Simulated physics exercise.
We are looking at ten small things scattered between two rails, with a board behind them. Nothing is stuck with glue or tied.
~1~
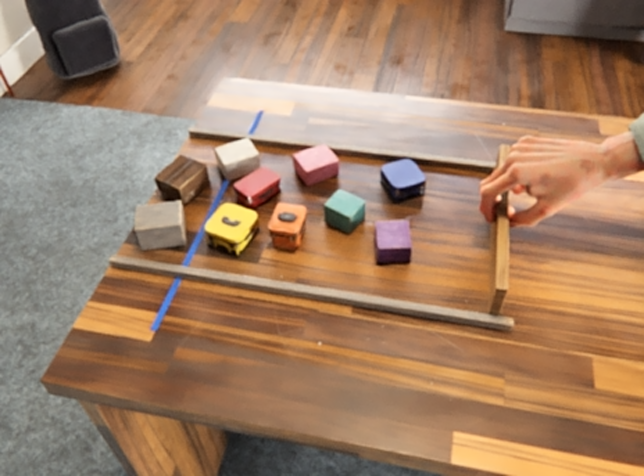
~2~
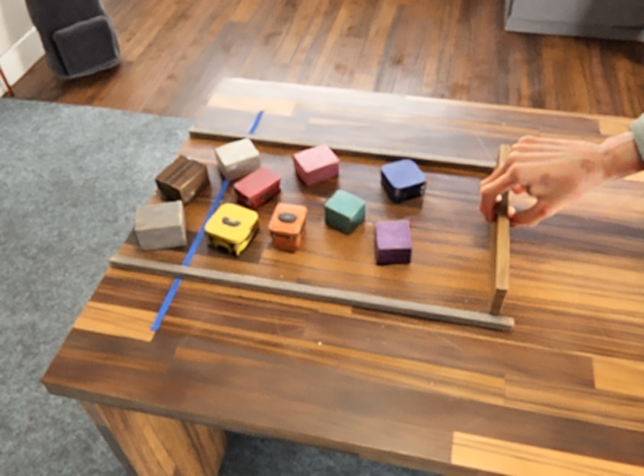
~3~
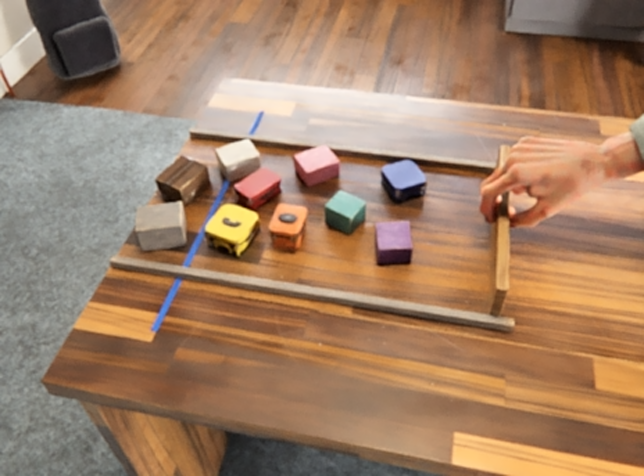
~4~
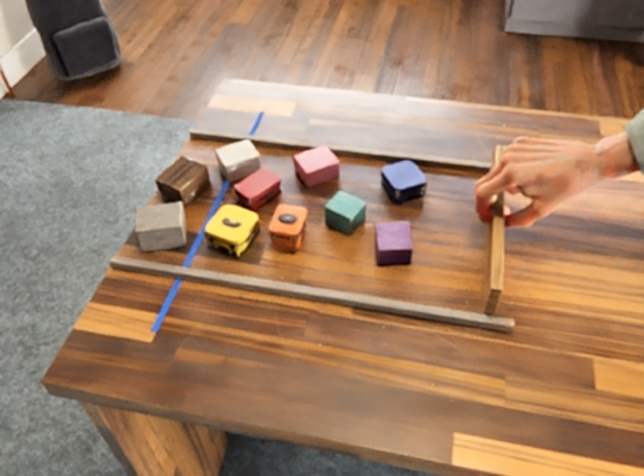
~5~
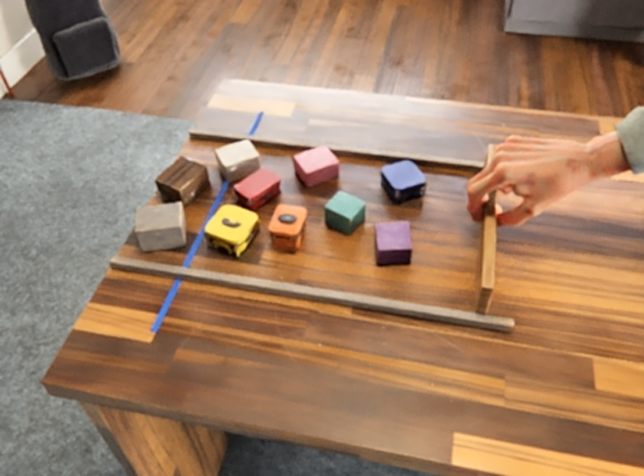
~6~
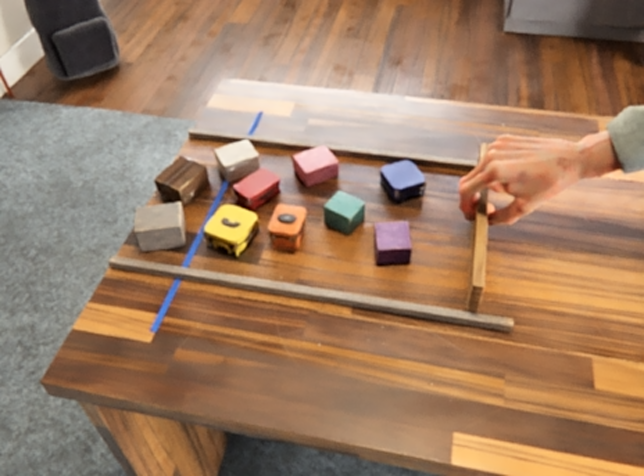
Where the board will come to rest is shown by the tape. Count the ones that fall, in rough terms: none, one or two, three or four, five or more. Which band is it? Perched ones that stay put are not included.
I expect three pieces, maybe four, to go over the edge.
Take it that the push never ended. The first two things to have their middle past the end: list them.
The order is the grey block, then the white block.
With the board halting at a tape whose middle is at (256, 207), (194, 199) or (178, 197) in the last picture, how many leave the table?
Per try: 1; 5; 7.
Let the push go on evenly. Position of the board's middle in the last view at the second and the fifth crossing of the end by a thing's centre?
At the first moment about (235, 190), at the next about (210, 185).
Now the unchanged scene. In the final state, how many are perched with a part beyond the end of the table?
You'd get 1.
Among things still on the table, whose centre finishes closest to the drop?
That's the pink block.
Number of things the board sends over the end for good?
It comes to 4.
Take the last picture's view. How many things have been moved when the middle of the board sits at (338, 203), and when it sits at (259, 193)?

> [DESCRIPTION OF THE TASK] Leave out the pictures and copy the rest of the material above exactly.

> [COMPLETED EXERCISE]
Simulated physics exercise.
We are looking at ten small things scattered between two rails, with a board behind them. Nothing is stuck with glue or tied.
~1~
~2~
~3~
~4~
~5~
~6~
Where the board will come to rest is shown by the tape. Count the ones that fall, in rough terms: none, one or two, three or four, five or more. Which band is it? Perched ones that stay put are not included.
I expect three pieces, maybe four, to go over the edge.
Take it that the push never ended. The first two things to have their middle past the end: list them.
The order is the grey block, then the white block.
With the board halting at a tape whose middle is at (256, 207), (194, 199) or (178, 197) in the last picture, how many leave the table?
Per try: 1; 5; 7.
Let the push go on evenly. Position of the board's middle in the last view at the second and the fifth crossing of the end by a thing's centre?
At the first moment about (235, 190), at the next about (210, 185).
Now the unchanged scene. In the final state, how many are perched with a part beyond the end of the table?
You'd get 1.
Among things still on the table, whose centre finishes closest to the drop?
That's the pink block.
Number of things the board sends over the end for good?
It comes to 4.
Take the last picture's view. How many things have been moved when the middle of the board sits at (338, 203), and when it sits at (259, 193)?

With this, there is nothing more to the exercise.